* **Task instructions**: Reproduce all lines of the listing below in which the word "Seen" occurs.

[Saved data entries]
· · · ·
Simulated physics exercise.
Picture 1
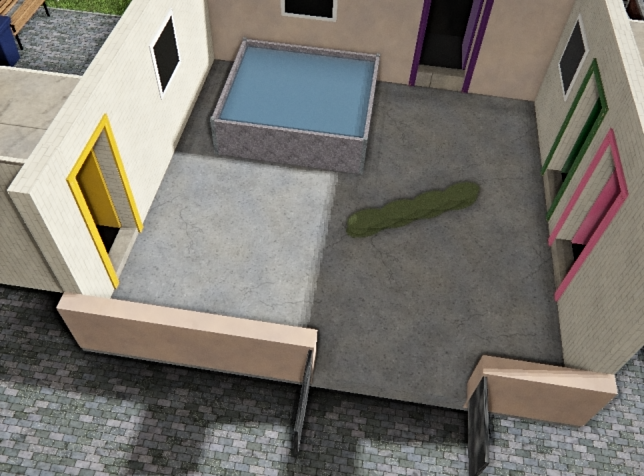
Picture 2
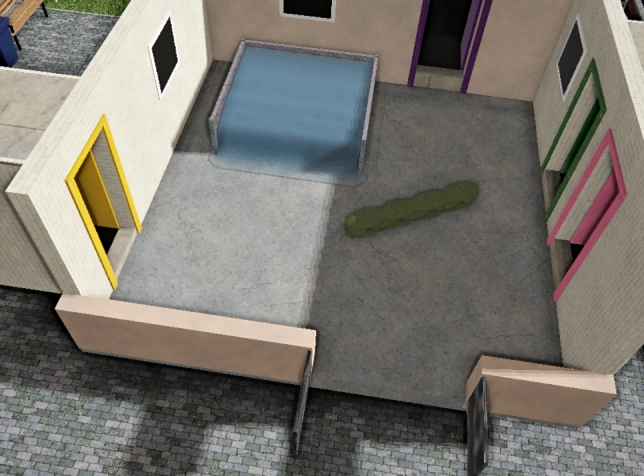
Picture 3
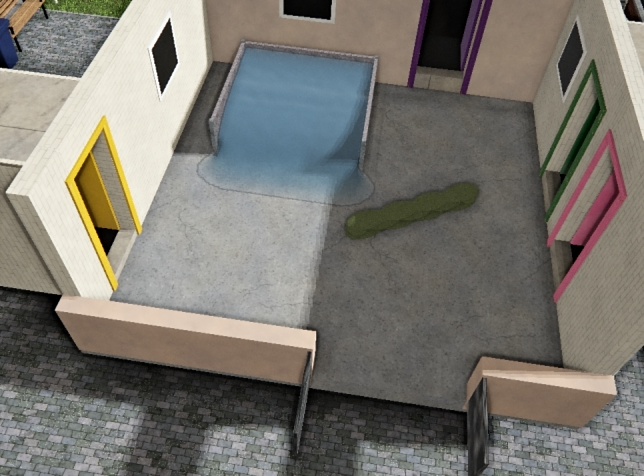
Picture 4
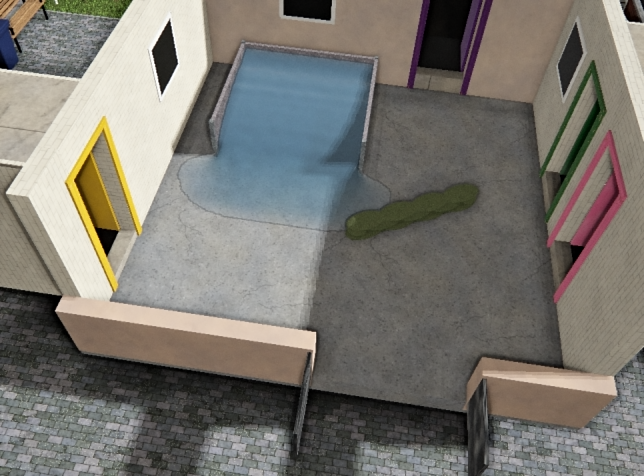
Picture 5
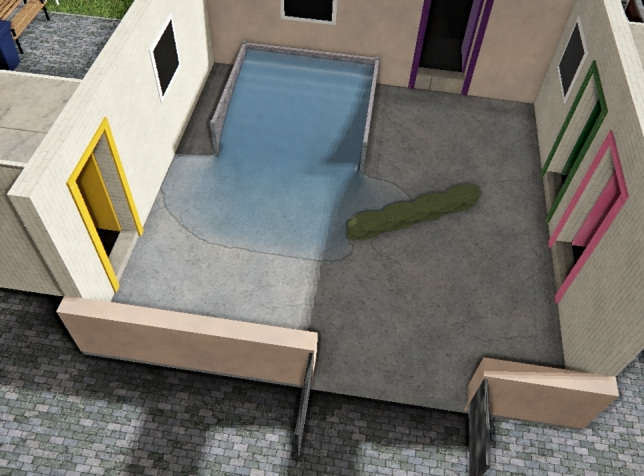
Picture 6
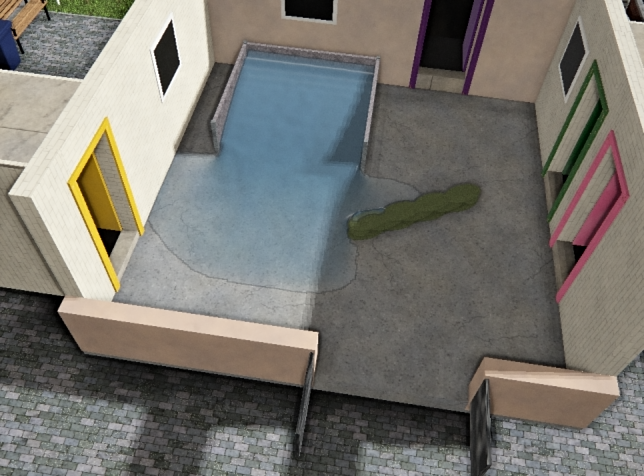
We see a walled yard from above, where still water sits in a raised tank until its near side opens and water pours out, spreading in a widening sheet across the grey floor and reaching one end of a low green hedge.
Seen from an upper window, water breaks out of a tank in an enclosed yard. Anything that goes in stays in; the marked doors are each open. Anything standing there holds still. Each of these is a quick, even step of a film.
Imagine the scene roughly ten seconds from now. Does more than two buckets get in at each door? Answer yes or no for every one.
Green door: No, purple door: No, pink door: No, yellow door: Yes.
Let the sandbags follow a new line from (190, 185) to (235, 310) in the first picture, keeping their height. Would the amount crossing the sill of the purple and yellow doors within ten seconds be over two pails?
Door by door: The purple one remains within bounds, then the yellow one remains within bounds.
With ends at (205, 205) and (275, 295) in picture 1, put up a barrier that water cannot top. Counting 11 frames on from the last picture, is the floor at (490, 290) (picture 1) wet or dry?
Looks like that place is unwetted.
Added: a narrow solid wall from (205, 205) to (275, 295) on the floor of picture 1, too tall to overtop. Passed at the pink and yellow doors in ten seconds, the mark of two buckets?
In short: Pink door holds, yellow door holds.
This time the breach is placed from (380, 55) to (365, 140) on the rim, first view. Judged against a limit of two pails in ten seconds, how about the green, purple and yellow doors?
The green door tops the limit, the purple door falls short, the yellow door falls short.
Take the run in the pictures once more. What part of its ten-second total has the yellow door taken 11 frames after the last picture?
It works out at roughly 0 percent of the ten-second total.
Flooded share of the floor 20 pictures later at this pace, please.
The answer is around 65 per cent.
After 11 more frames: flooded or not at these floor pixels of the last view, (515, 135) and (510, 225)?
Not wet, not wet.
A moment on, water covers 40 % of the floor; the green door not reached, the purple door not reached, the pink door not reached, the yellow door wet at the sill, nothing in.
Next, water covers 50 % of the floor; the green door not reached, the purple door not reached, the pink door not reached, the yellow door wet at the sill, nothing in.
Then, water covers 65 % of the floor; the green door wet at the sill, nothing in, the purple door not reached, the pink door not reached, the yellow door over two buckets in.
Later, water covers 85 % of the floor; the green door wet at the sill, nothing in, the purple door wet at the sill, nothing in, the pink door wet at the sill, nothing in, the yellow door far over two buckets in.
In the end, water covers 95 % of the floor; the green door wet at the sill, nothing in, the purple door wet at the sill, nothing in, the pink door wet at the sill, nothing in, the yellow door far over two buckets in.
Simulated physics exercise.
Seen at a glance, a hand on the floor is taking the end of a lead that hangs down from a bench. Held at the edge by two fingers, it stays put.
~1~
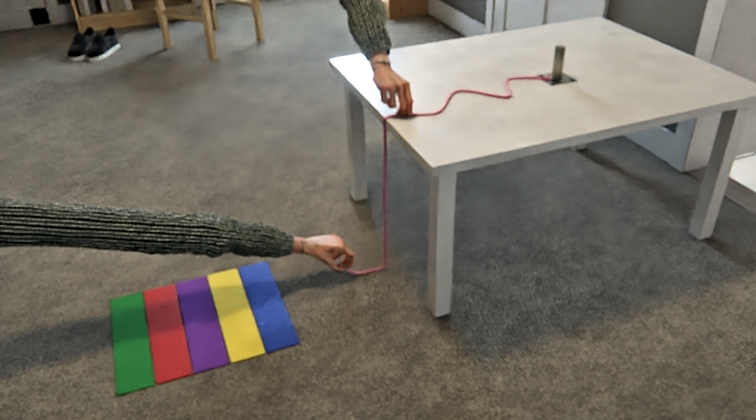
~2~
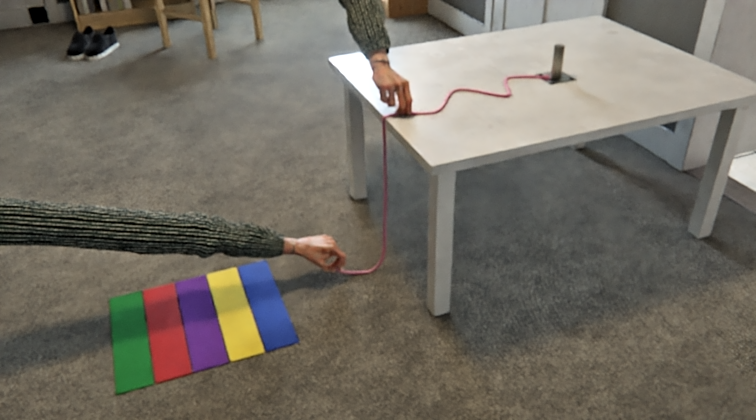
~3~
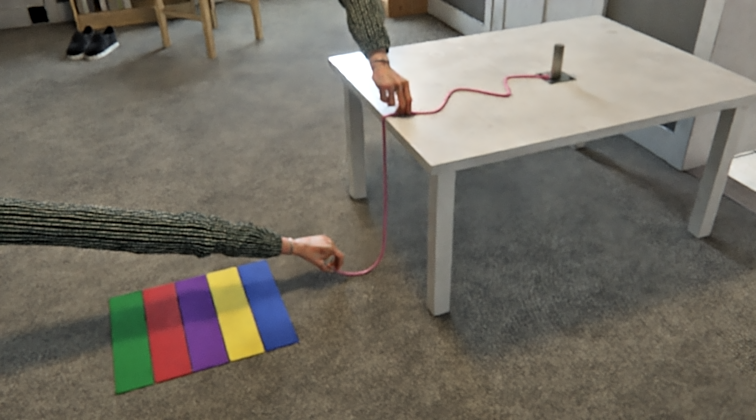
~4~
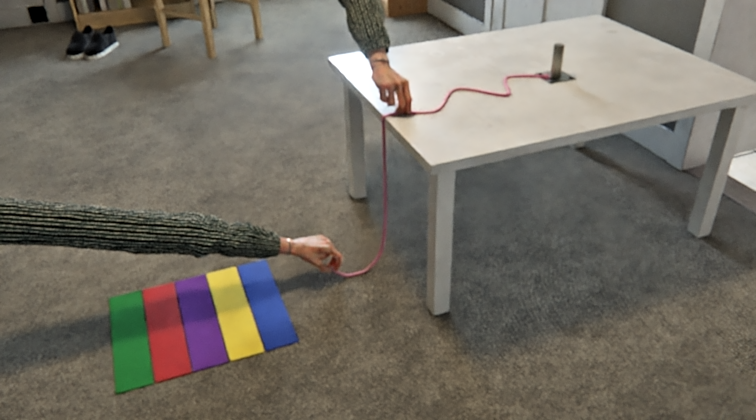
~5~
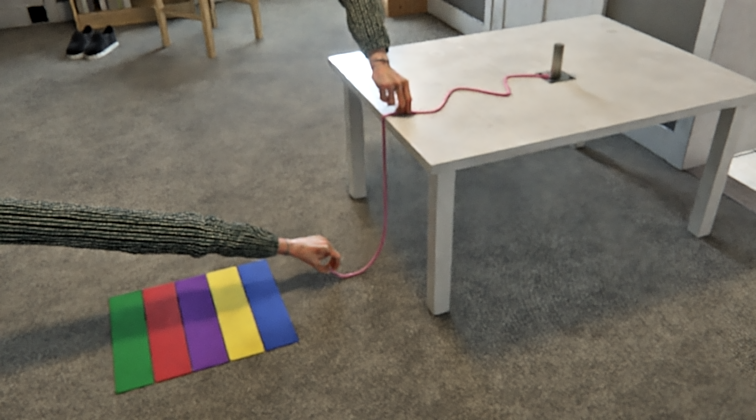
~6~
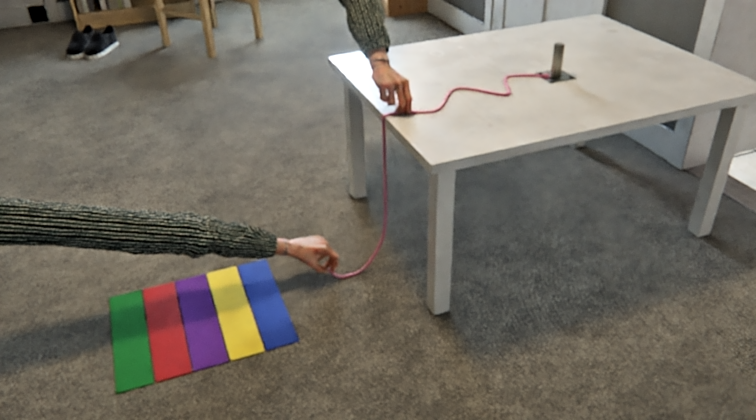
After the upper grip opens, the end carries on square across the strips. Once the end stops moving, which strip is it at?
It is at the red strip.
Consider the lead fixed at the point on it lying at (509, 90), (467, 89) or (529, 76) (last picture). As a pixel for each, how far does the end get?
In order: (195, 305), then (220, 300), then (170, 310).
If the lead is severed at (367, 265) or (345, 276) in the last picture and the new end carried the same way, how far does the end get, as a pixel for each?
For the first cut it's about (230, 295), and for the second about (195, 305).
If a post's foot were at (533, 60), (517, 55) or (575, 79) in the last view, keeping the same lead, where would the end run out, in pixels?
Try by try: (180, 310), (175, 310) and (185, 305).
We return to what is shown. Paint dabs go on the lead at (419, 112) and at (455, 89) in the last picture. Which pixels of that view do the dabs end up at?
First near (360, 134), second near (426, 104).
Early on, end near (221, 298); over yellow.
Midway, end near (186, 307); over purple.
At the end of the slack, end near (164, 313); over red. It halts on the red strip.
· · · ·
* **The output**:
Seen from an upper window, water breaks out of a tank in an enclosed yard. Anything that goes in stays in; the marked doors are each open. Anything standing there holds still. Each of these is a quick, even step of a film.
Seen at a glance, a hand on the floor is taking the end of a lead that hangs down from a bench. Held at the edge by two fingers, it stays put.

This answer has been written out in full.